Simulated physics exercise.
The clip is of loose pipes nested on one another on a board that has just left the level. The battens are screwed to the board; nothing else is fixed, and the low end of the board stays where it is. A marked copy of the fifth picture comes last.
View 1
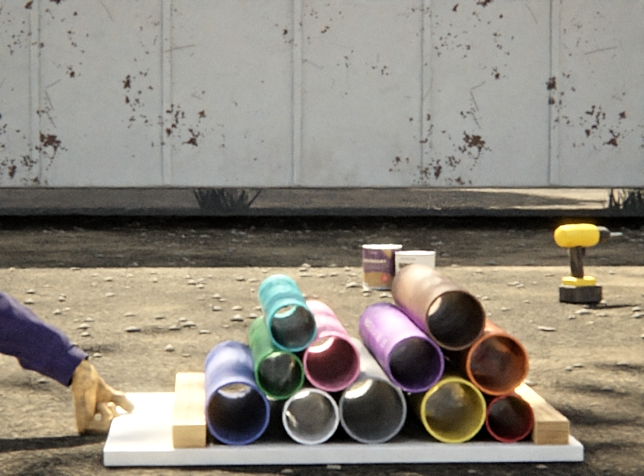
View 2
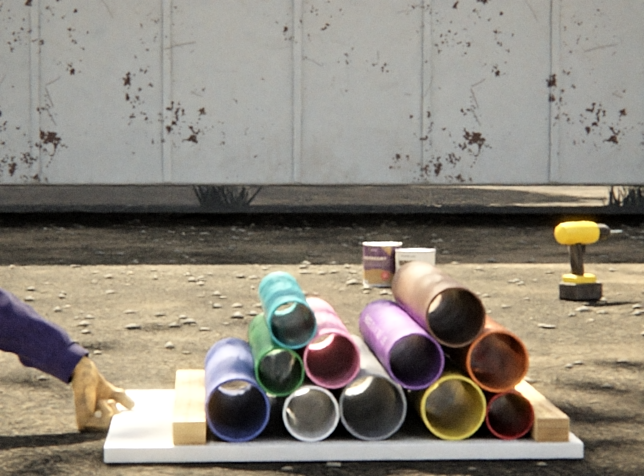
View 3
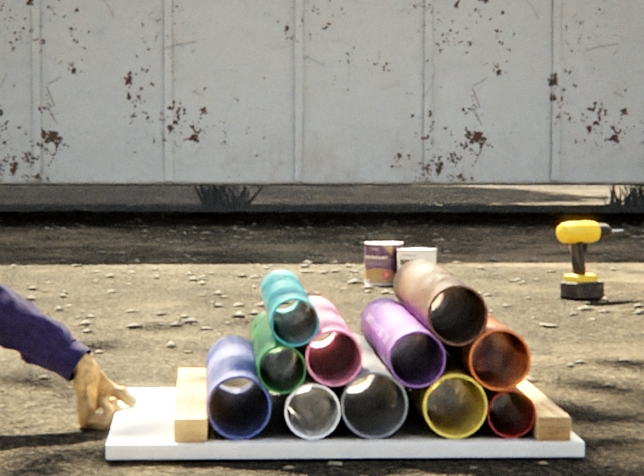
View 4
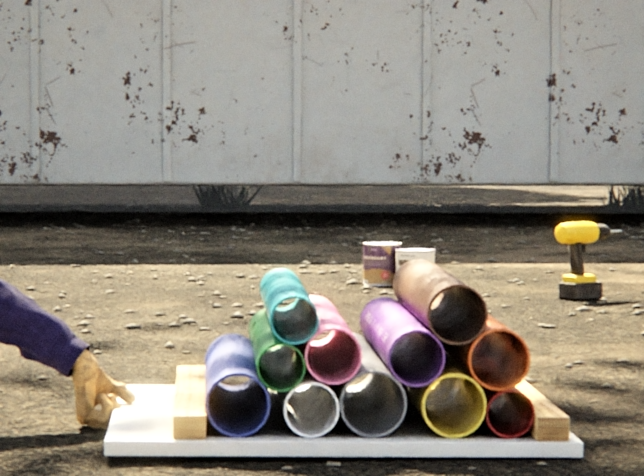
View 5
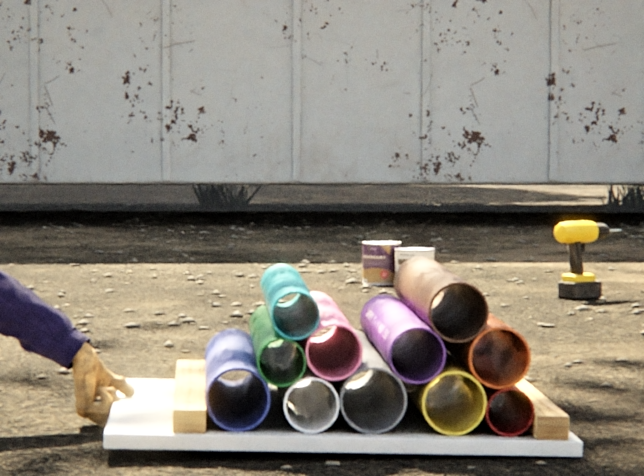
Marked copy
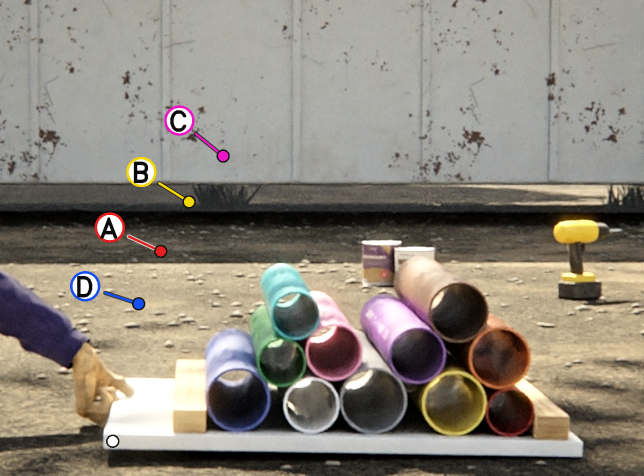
On bare ground before a rust-flecked wall, a gloved hand gradually raising one end of a board stacked with colourful pipes.
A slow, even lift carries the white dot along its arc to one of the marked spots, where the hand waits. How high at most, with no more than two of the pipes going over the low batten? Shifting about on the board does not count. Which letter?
The last mark within the limit is A.
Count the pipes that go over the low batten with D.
With D, two.
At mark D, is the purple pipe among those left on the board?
The purple pipe: Yes.
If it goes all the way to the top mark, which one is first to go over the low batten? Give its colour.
It is the orange one.
On the copy, A at (161, 252); B at (189, 202); C at (223, 156); D at (139, 304); the white dot at (113, 442).
On A. First, board at 16°.
Then, board at 25°.
Finally, board at 25°, two over the low batten (orange, brown).
By contrast, B three over the low batten (purple, orange, brown); C six over the low batten; D two over the low batten (orange, brown).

* * *

▶ [Written problem]: Take the data above and repeat it exactly, leaving each picture out.

▶ [Exercise solution]:
Simulated physics exercise.
The clip is of loose pipes nested on one another on a board that has just left the level. The battens are screwed to the board; nothing else is fixed, and the low end of the board stays where it is. A marked copy of the fifth picture comes last.
View 1
View 2
View 3
View 4
View 5
Marked copy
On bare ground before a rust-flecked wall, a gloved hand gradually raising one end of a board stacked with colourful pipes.
A slow, even lift carries the white dot along its arc to one of the marked spots, where the hand waits. How high at most, with no more than two of the pipes going over the low batten? Shifting about on the board does not count. Which letter?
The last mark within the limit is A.
Count the pipes that go over the low batten with D.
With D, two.
At mark D, is the purple pipe among those left on the board?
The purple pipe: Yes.
If it goes all the way to the top mark, which one is first to go over the low batten? Give its colour.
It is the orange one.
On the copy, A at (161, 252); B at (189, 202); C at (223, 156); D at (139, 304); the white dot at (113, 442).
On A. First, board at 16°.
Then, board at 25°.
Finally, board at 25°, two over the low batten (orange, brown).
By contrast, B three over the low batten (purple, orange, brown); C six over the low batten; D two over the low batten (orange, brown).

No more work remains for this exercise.